WORK TO COMPLETE – Each line below should be quoted exactly, please.

EXERCISE MATERIAL –
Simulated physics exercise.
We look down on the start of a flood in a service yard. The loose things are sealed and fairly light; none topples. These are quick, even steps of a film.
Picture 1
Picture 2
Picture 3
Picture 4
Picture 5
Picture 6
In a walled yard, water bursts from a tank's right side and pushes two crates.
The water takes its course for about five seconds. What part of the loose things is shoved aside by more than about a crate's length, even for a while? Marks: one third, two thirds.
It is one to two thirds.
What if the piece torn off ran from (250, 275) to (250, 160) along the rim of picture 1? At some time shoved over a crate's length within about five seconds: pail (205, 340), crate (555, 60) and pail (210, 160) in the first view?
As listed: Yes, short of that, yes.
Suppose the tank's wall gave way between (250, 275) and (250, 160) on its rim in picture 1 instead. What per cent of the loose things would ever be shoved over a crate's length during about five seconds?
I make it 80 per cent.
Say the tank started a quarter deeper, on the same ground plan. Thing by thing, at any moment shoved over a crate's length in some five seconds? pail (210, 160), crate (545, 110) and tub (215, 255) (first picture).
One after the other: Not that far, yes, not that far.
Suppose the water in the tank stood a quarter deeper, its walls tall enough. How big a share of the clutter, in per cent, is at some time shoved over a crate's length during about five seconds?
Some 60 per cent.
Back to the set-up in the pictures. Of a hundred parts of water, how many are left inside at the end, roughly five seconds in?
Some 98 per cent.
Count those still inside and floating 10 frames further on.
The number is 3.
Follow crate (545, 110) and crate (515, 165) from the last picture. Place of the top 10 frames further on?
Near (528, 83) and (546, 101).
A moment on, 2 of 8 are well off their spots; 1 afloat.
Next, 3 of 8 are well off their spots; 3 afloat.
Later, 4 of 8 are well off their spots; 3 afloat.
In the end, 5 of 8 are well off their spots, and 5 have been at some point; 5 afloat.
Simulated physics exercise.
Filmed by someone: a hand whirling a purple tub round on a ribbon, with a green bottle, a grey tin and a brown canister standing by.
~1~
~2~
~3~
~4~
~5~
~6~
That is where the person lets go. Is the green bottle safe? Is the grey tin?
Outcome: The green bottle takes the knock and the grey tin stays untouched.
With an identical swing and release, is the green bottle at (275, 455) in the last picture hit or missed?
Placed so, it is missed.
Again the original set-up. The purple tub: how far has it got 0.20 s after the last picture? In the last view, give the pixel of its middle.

EXERCISE ANSWER –
Simulated physics exercise.
We look down on the start of a flood in a service yard. The loose things are sealed and fairly light; none topples. These are quick, even steps of a film.
Picture 1
Picture 2
Picture 3
Picture 4
Picture 5
Picture 6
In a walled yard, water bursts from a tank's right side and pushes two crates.
The water takes its course for about five seconds. What part of the loose things is shoved aside by more than about a crate's length, even for a while? Marks: one third, two thirds.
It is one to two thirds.
What if the piece torn off ran from (250, 275) to (250, 160) along the rim of picture 1? At some time shoved over a crate's length within about five seconds: pail (205, 340), crate (555, 60) and pail (210, 160) in the first view?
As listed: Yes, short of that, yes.
Suppose the tank's wall gave way between (250, 275) and (250, 160) on its rim in picture 1 instead. What per cent of the loose things would ever be shoved over a crate's length during about five seconds?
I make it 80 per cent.
Say the tank started a quarter deeper, on the same ground plan. Thing by thing, at any moment shoved over a crate's length in some five seconds? pail (210, 160), crate (545, 110) and tub (215, 255) (first picture).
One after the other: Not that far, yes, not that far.
Suppose the water in the tank stood a quarter deeper, its walls tall enough. How big a share of the clutter, in per cent, is at some time shoved over a crate's length during about five seconds?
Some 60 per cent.
Back to the set-up in the pictures. Of a hundred parts of water, how many are left inside at the end, roughly five seconds in?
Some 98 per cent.
Count those still inside and floating 10 frames further on.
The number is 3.
Follow crate (545, 110) and crate (515, 165) from the last picture. Place of the top 10 frames further on?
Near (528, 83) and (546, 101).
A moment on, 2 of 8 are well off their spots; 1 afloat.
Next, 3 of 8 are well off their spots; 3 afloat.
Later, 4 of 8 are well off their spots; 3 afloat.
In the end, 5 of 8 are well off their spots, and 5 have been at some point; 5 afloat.
Simulated physics exercise.
Filmed by someone: a hand whirling a purple tub round on a ribbon, with a green bottle, a grey tin and a brown canister standing by.
~1~
~2~
~3~
~4~
~5~
~6~
That is where the person lets go. Is the green bottle safe? Is the grey tin?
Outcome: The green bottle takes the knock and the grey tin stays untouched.
With an identical swing and release, is the green bottle at (275, 455) in the last picture hit or missed?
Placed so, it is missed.
Again the original set-up. The purple tub: how far has it got 0.20 s after the last picture? In the last view, give the pixel of its middle.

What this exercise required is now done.